— Begin —

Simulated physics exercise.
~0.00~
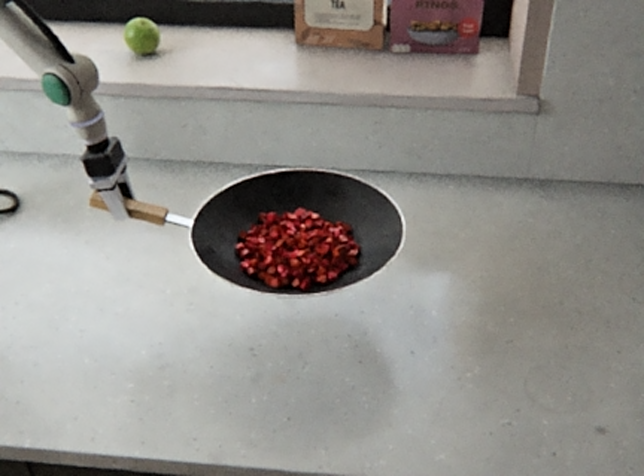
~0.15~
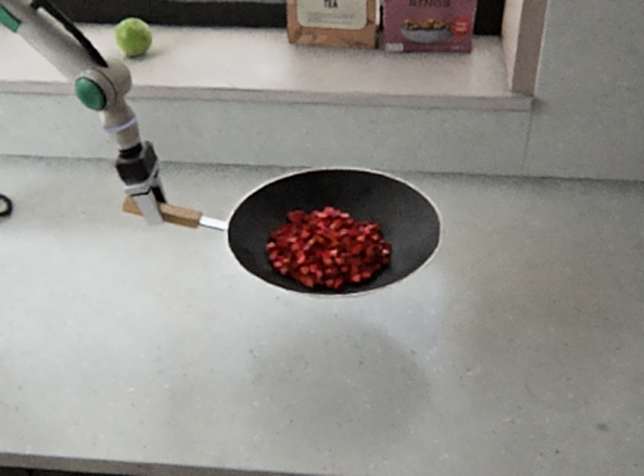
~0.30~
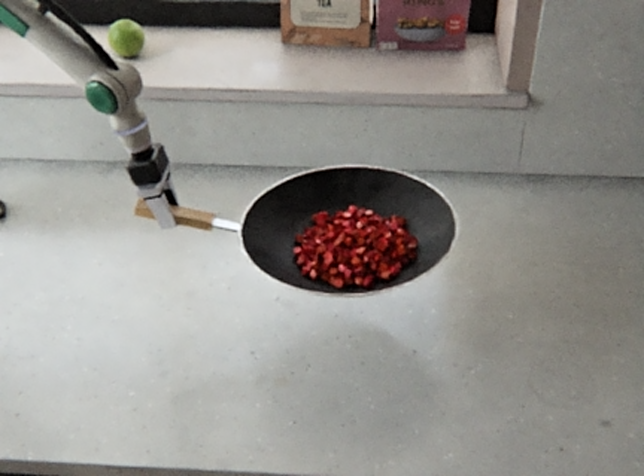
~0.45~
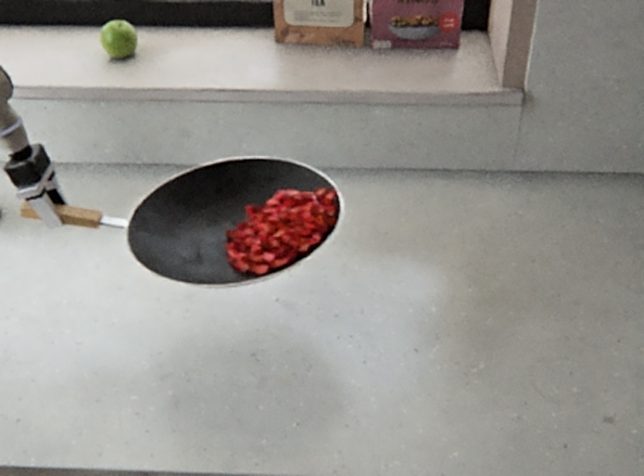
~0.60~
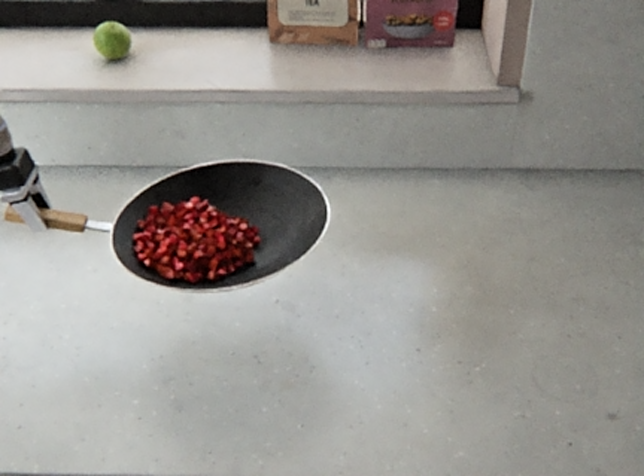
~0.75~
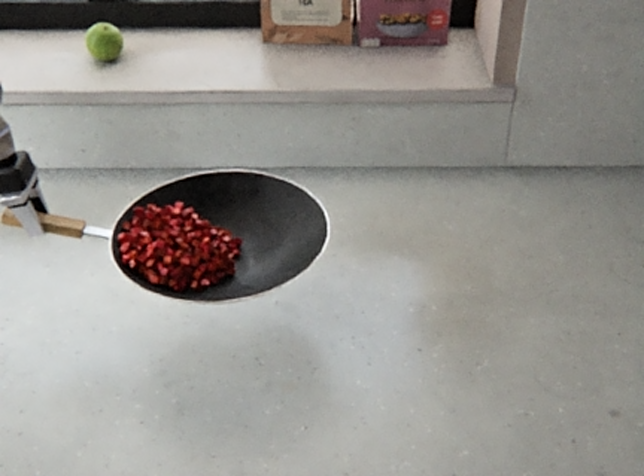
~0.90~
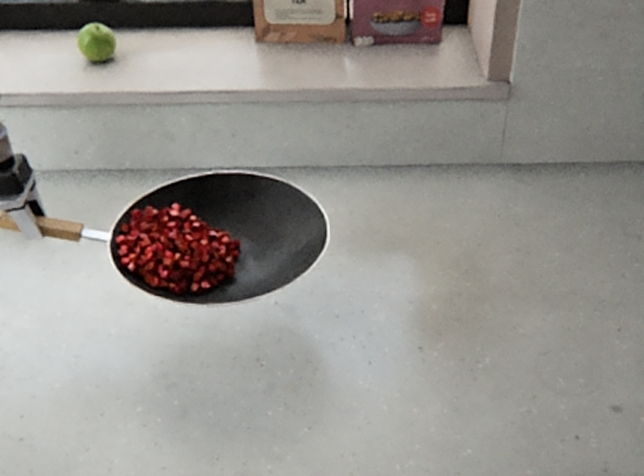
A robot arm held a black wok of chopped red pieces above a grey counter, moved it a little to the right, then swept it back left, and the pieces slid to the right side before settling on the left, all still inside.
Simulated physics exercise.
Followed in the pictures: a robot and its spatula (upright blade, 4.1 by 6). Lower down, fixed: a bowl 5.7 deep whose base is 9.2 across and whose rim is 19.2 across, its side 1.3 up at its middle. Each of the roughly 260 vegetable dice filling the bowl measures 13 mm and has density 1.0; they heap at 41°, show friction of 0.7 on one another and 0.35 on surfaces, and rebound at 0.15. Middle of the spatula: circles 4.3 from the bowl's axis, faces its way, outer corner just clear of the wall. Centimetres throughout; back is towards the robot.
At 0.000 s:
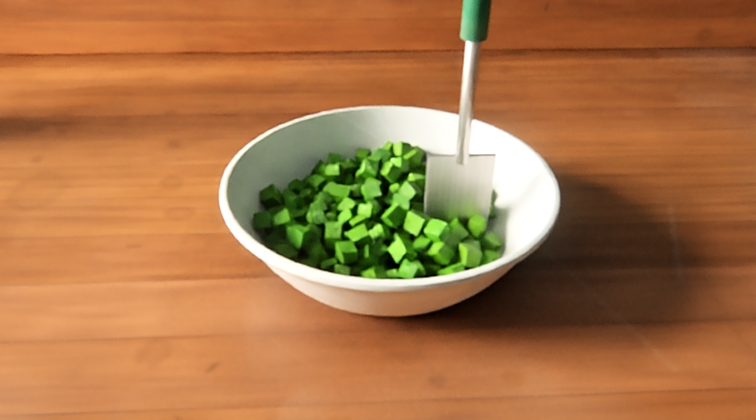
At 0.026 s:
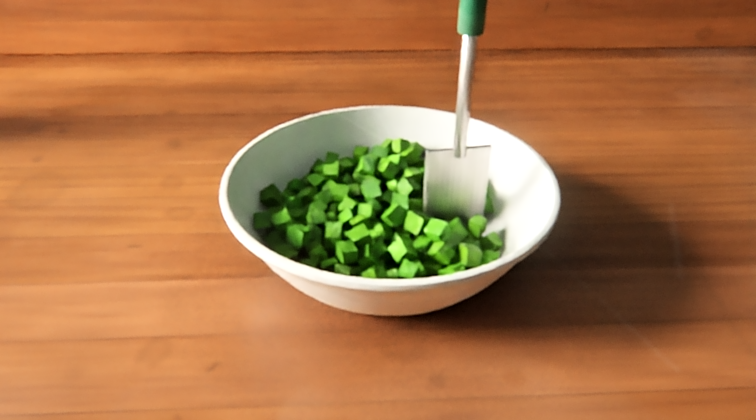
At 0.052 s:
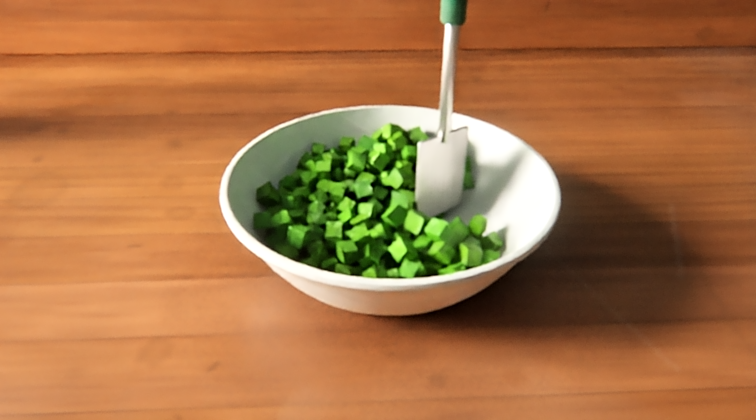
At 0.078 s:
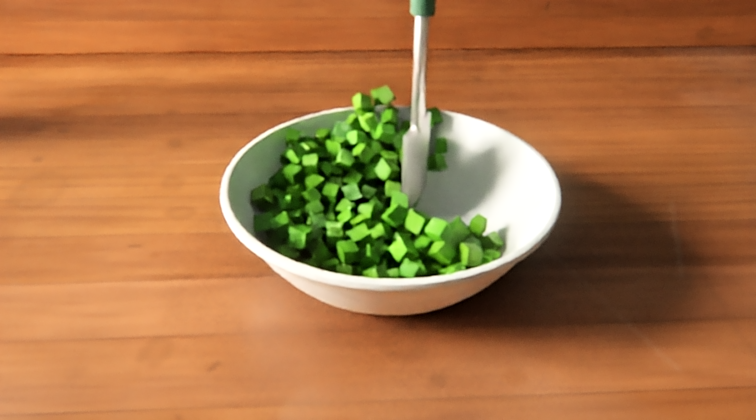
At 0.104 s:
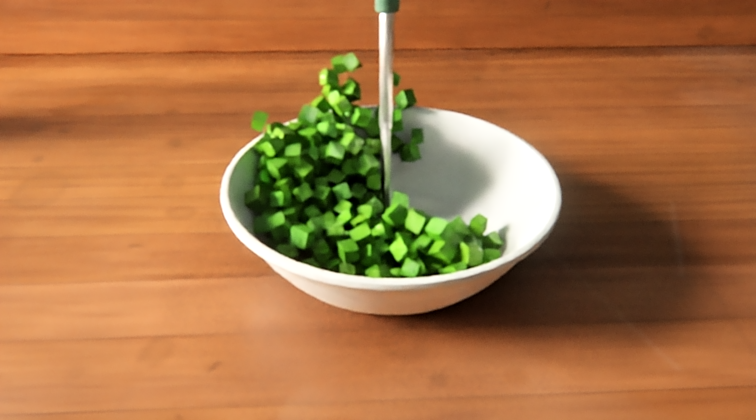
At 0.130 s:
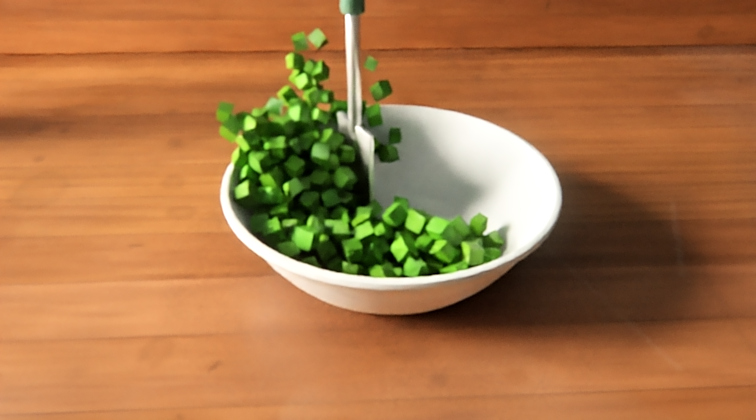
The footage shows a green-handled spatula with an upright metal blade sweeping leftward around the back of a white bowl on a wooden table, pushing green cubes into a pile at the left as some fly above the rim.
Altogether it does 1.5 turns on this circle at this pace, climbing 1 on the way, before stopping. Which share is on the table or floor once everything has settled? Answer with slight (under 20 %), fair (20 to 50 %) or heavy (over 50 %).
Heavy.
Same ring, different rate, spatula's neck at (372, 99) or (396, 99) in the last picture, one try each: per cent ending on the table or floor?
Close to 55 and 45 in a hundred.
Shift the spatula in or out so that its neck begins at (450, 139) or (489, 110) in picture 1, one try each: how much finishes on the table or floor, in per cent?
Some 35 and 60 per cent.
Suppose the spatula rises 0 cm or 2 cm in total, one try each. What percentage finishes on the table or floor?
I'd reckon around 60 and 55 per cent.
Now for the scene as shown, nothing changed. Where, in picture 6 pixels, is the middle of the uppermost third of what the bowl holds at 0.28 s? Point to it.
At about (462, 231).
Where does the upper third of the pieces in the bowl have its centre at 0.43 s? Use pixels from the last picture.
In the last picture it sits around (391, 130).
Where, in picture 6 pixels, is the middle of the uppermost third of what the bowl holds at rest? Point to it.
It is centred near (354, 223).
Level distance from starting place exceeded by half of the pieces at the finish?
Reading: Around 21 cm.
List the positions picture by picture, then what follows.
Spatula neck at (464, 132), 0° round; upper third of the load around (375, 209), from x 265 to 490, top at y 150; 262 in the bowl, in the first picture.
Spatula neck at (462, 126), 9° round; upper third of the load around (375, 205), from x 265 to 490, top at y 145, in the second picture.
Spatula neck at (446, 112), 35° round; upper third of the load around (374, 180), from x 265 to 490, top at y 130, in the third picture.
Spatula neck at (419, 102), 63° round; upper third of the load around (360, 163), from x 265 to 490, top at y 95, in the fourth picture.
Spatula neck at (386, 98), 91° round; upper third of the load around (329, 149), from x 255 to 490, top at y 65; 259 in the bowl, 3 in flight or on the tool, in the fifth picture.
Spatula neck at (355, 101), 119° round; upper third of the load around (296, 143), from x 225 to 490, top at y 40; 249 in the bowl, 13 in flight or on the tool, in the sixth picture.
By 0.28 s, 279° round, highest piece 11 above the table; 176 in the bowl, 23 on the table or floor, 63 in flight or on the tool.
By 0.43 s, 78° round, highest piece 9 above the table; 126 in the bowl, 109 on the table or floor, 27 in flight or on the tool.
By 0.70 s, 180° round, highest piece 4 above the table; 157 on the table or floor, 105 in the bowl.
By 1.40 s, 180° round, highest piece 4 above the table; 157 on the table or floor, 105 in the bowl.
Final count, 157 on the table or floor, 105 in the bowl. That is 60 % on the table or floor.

— End —

## Exercise
Repeat each entry above word for word, leaving every picture out.

## Solution to the exercise
Simulated physics exercise.
~0.00~
~0.15~
~0.30~
~0.45~
~0.60~
~0.75~
~0.90~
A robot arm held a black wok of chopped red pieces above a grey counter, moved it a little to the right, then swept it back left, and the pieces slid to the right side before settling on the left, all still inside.
Simulated physics exercise.
Followed in the pictures: a robot and its spatula (upright blade, 4.1 by 6). Lower down, fixed: a bowl 5.7 deep whose base is 9.2 across and whose rim is 19.2 across, its side 1.3 up at its middle. Each of the roughly 260 vegetable dice filling the bowl measures 13 mm and has density 1.0; they heap at 41°, show friction of 0.7 on one another and 0.35 on surfaces, and rebound at 0.15. Middle of the spatula: circles 4.3 from the bowl's axis, faces its way, outer corner just clear of the wall. Centimetres throughout; back is towards the robot.
At 0.000 s:
At 0.026 s:
At 0.052 s:
At 0.078 s:
At 0.104 s:
At 0.130 s:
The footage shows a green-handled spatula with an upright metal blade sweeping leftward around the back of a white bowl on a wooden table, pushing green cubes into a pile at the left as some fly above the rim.
Altogether it does 1.5 turns on this circle at this pace, climbing 1 on the way, before stopping. Which share is on the table or floor once everything has settled? Answer with slight (under 20 %), fair (20 to 50 %) or heavy (over 50 %).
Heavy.
Same ring, different rate, spatula's neck at (372, 99) or (396, 99) in the last picture, one try each: per cent ending on the table or floor?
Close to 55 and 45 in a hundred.
Shift the spatula in or out so that its neck begins at (450, 139) or (489, 110) in picture 1, one try each: how much finishes on the table or floor, in per cent?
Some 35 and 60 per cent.
Suppose the spatula rises 0 cm or 2 cm in total, one try each. What percentage finishes on the table or floor?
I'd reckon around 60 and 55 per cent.
Now for the scene as shown, nothing changed. Where, in picture 6 pixels, is the middle of the uppermost third of what the bowl holds at 0.28 s? Point to it.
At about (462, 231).
Where does the upper third of the pieces in the bowl have its centre at 0.43 s? Use pixels from the last picture.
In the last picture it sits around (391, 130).
Where, in picture 6 pixels, is the middle of the uppermost third of what the bowl holds at rest? Point to it.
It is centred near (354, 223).
Level distance from starting place exceeded by half of the pieces at the finish?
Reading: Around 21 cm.
List the positions picture by picture, then what follows.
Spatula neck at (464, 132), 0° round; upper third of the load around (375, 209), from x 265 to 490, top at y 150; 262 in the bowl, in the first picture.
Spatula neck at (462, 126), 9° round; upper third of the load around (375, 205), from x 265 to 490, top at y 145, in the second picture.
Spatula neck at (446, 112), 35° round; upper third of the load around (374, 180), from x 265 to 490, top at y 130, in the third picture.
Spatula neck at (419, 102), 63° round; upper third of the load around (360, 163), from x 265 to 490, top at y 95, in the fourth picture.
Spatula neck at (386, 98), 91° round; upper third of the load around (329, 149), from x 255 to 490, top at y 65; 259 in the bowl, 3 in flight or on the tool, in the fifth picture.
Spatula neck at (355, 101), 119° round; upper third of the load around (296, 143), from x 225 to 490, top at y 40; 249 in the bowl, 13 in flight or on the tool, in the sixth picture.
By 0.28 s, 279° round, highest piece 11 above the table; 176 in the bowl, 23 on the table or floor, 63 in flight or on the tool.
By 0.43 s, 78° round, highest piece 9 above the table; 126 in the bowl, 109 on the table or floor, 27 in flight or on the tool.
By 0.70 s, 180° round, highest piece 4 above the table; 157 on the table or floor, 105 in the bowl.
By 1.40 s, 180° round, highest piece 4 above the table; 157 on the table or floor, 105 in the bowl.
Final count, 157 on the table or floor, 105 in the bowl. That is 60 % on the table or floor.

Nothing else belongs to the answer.